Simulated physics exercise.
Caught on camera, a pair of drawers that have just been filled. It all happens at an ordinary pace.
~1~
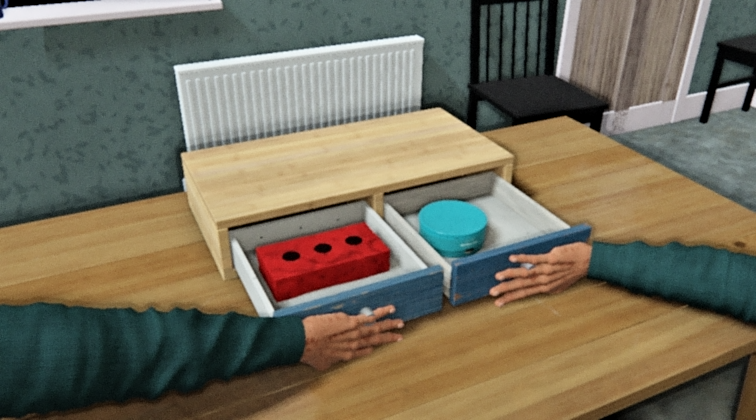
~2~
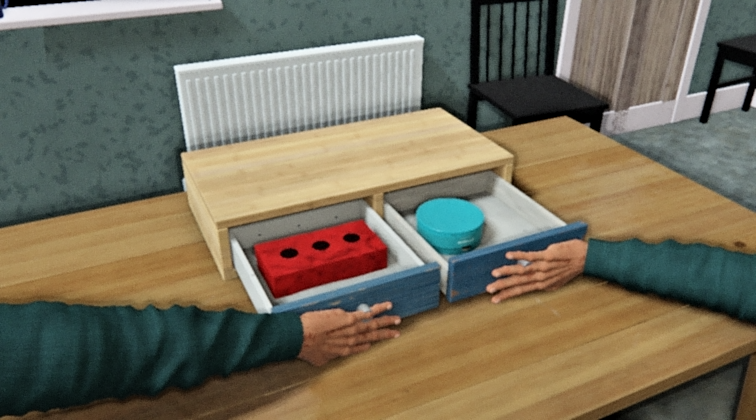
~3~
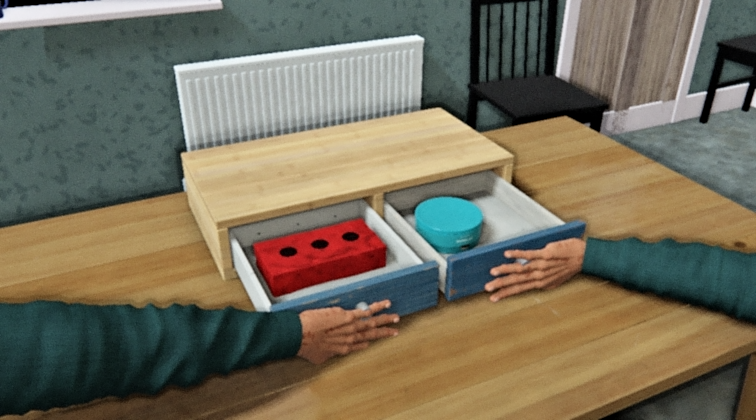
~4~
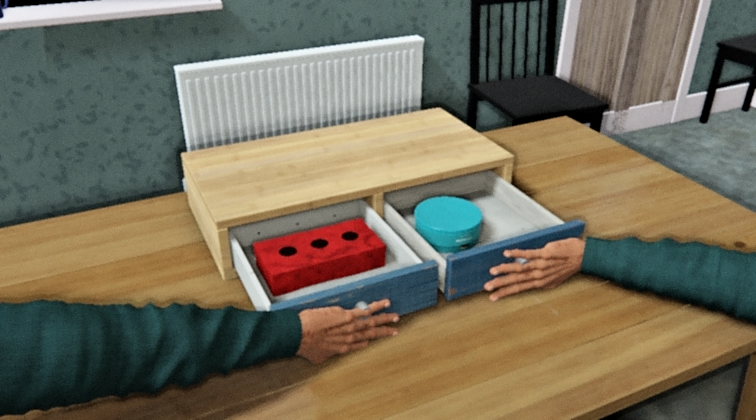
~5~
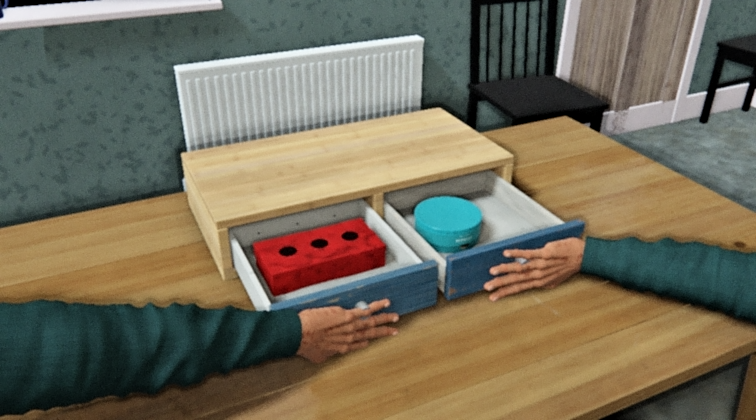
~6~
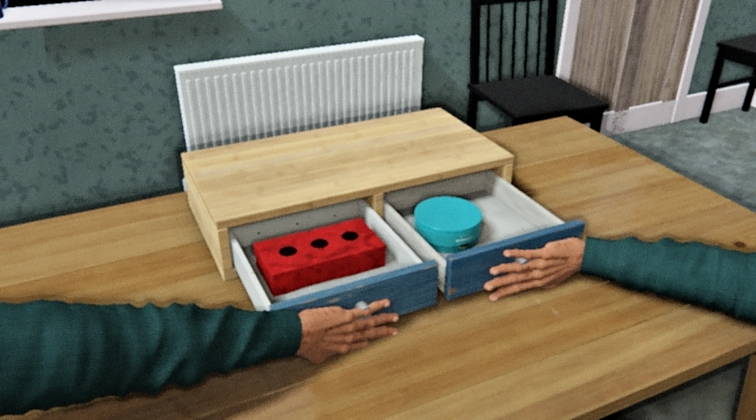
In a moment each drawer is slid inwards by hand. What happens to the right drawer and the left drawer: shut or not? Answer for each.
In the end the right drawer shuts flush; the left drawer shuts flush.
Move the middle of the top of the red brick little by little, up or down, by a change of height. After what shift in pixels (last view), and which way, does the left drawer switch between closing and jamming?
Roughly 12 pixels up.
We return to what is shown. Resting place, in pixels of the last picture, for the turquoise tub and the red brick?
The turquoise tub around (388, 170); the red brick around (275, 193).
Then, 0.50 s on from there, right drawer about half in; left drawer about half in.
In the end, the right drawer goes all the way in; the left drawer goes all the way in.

___

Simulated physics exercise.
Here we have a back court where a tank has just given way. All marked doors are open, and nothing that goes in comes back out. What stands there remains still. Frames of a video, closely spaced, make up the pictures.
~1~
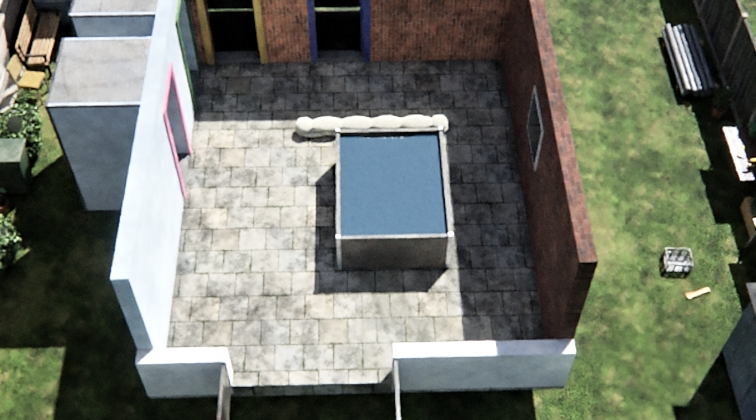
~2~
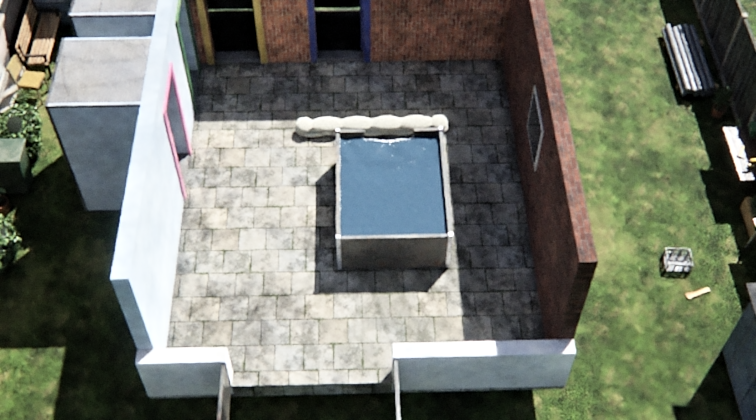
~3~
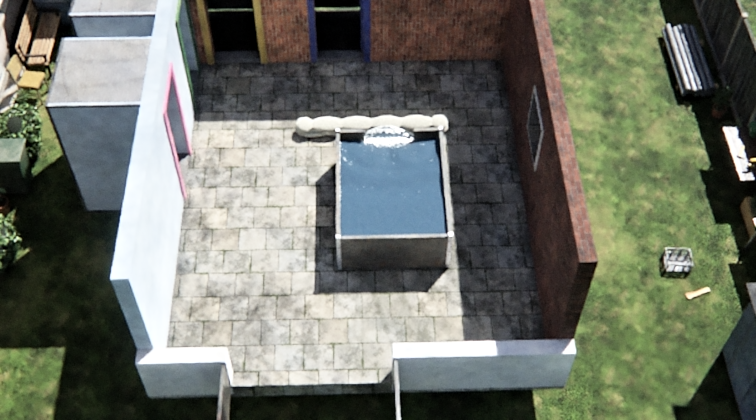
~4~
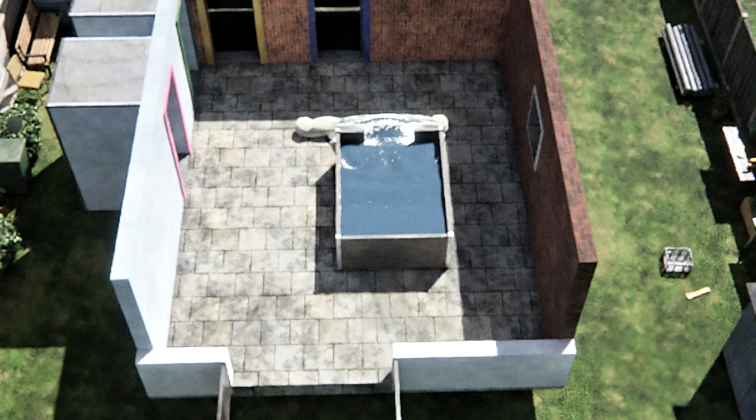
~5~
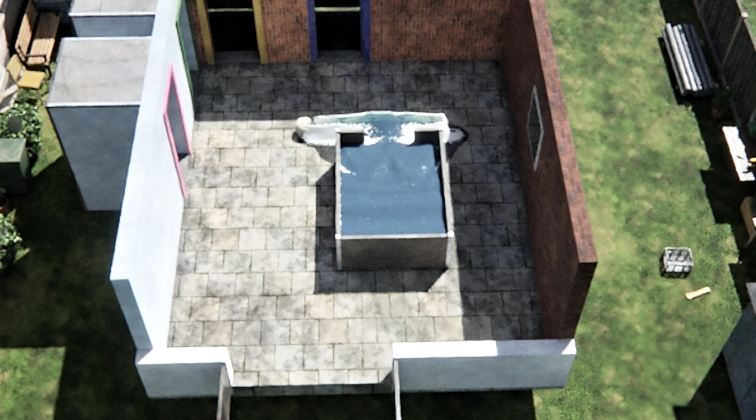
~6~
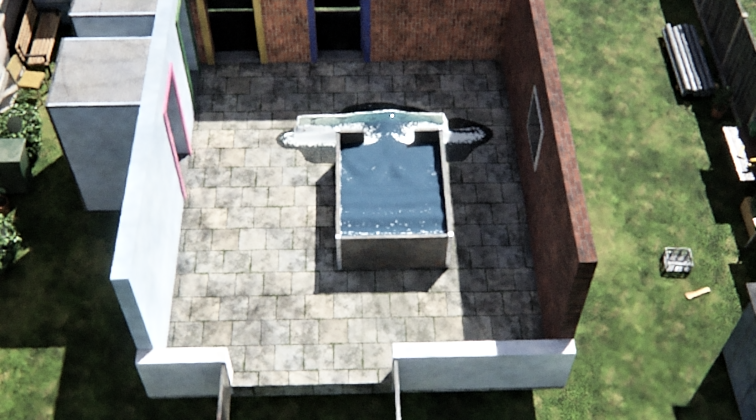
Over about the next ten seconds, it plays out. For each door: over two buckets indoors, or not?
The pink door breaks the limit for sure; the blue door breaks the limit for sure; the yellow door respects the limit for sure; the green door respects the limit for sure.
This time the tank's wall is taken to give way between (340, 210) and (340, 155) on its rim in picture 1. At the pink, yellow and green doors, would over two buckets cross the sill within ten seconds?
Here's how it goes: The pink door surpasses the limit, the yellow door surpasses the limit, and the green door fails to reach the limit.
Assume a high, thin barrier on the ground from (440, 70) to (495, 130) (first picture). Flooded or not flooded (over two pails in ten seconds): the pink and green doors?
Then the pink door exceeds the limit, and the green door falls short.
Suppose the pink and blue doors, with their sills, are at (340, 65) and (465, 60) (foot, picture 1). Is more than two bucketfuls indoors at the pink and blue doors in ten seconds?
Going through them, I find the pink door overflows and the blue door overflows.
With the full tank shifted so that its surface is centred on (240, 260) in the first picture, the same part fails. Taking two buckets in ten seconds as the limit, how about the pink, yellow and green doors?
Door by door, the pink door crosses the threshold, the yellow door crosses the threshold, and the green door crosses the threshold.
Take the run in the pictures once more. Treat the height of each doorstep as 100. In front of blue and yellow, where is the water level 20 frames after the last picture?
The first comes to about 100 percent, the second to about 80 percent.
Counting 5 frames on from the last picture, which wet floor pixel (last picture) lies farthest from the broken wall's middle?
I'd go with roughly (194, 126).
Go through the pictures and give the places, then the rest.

___

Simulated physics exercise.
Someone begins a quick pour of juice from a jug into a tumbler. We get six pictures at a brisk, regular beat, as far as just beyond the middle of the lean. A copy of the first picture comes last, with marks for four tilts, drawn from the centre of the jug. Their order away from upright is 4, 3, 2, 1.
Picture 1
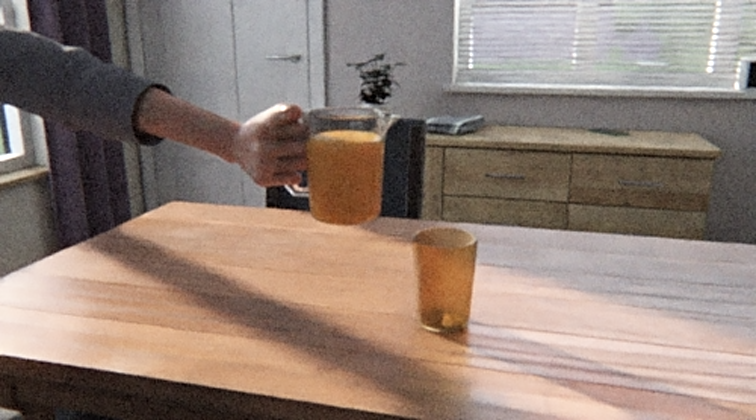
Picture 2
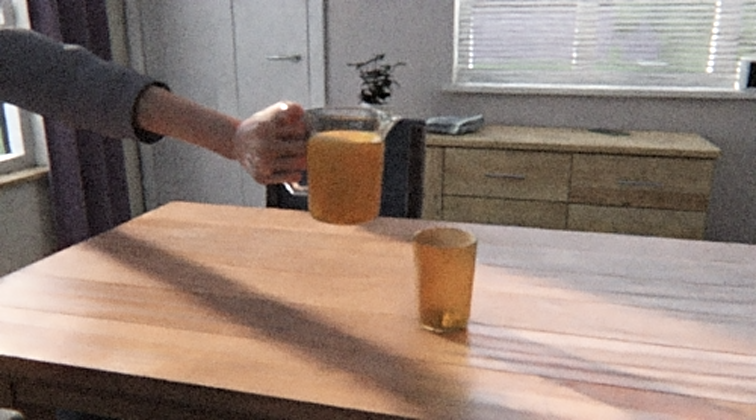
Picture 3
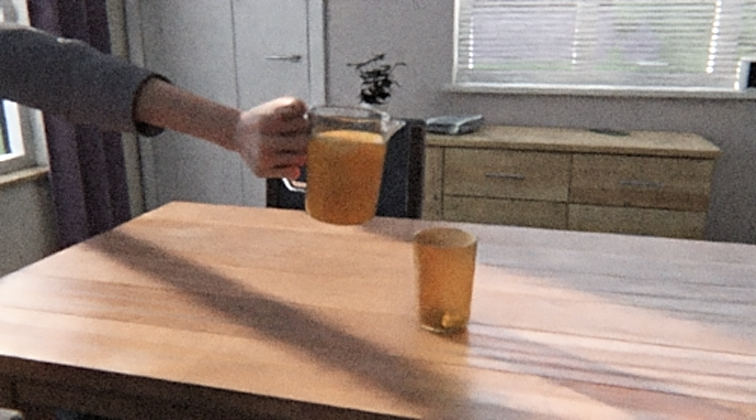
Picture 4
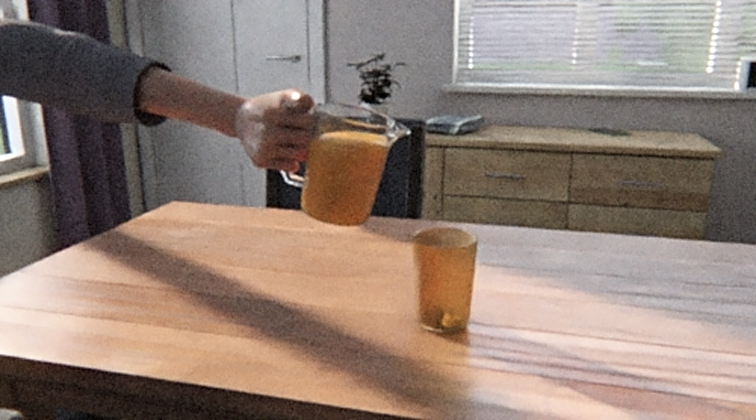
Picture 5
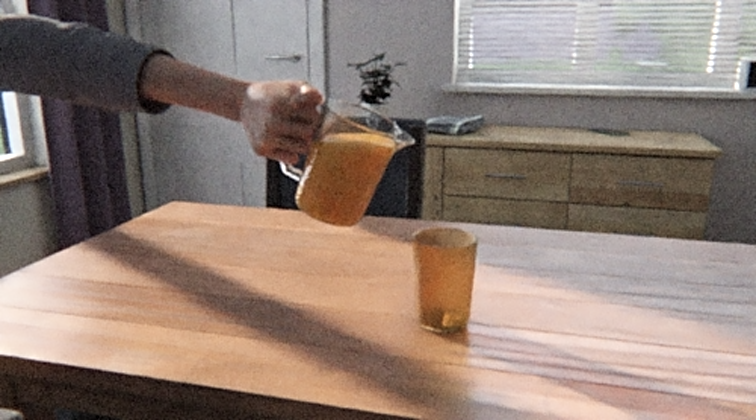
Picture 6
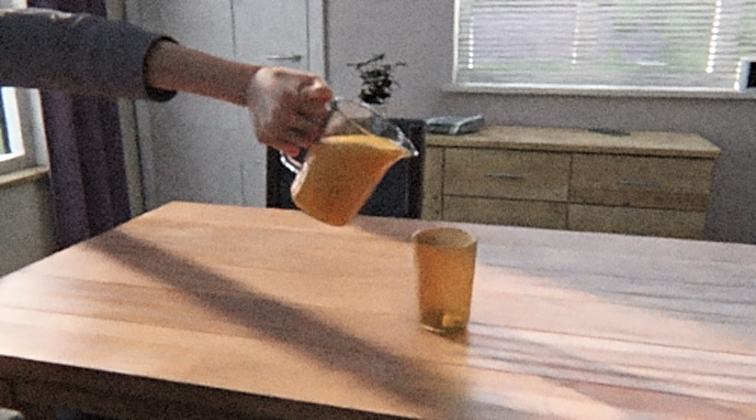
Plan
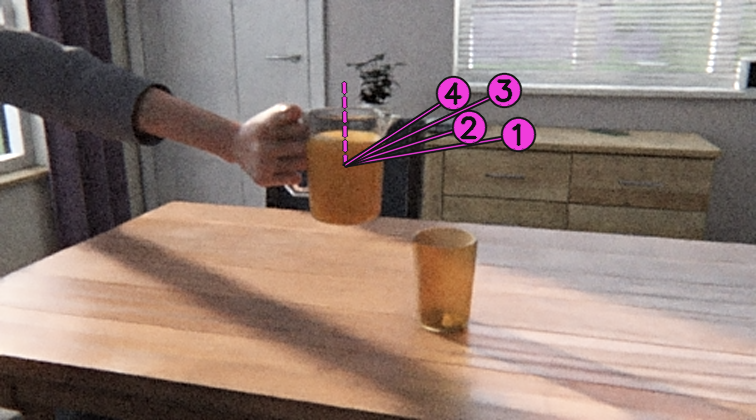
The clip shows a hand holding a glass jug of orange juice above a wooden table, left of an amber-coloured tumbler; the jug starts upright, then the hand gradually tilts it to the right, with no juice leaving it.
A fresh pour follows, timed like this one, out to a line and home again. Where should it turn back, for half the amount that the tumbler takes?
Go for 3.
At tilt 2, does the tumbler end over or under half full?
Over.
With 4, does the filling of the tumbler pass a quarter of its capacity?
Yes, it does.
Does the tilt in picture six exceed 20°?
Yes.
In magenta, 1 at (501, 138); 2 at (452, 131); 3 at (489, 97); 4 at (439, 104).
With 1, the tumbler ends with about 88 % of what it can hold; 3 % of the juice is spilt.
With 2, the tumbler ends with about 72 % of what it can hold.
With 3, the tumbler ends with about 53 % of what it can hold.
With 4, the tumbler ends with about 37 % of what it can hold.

___

Find each line holding "have". Copy it out.

Response for this exercise:
Caught on camera, a pair of drawers that have just been filled. It all happens at an ordinary pace.
Here we have a back court where a tank has just given way. All marked doors are open, and nothing that goes in comes back out. What stands there remains still. Frames of a video, closely spaced, make up the pictures.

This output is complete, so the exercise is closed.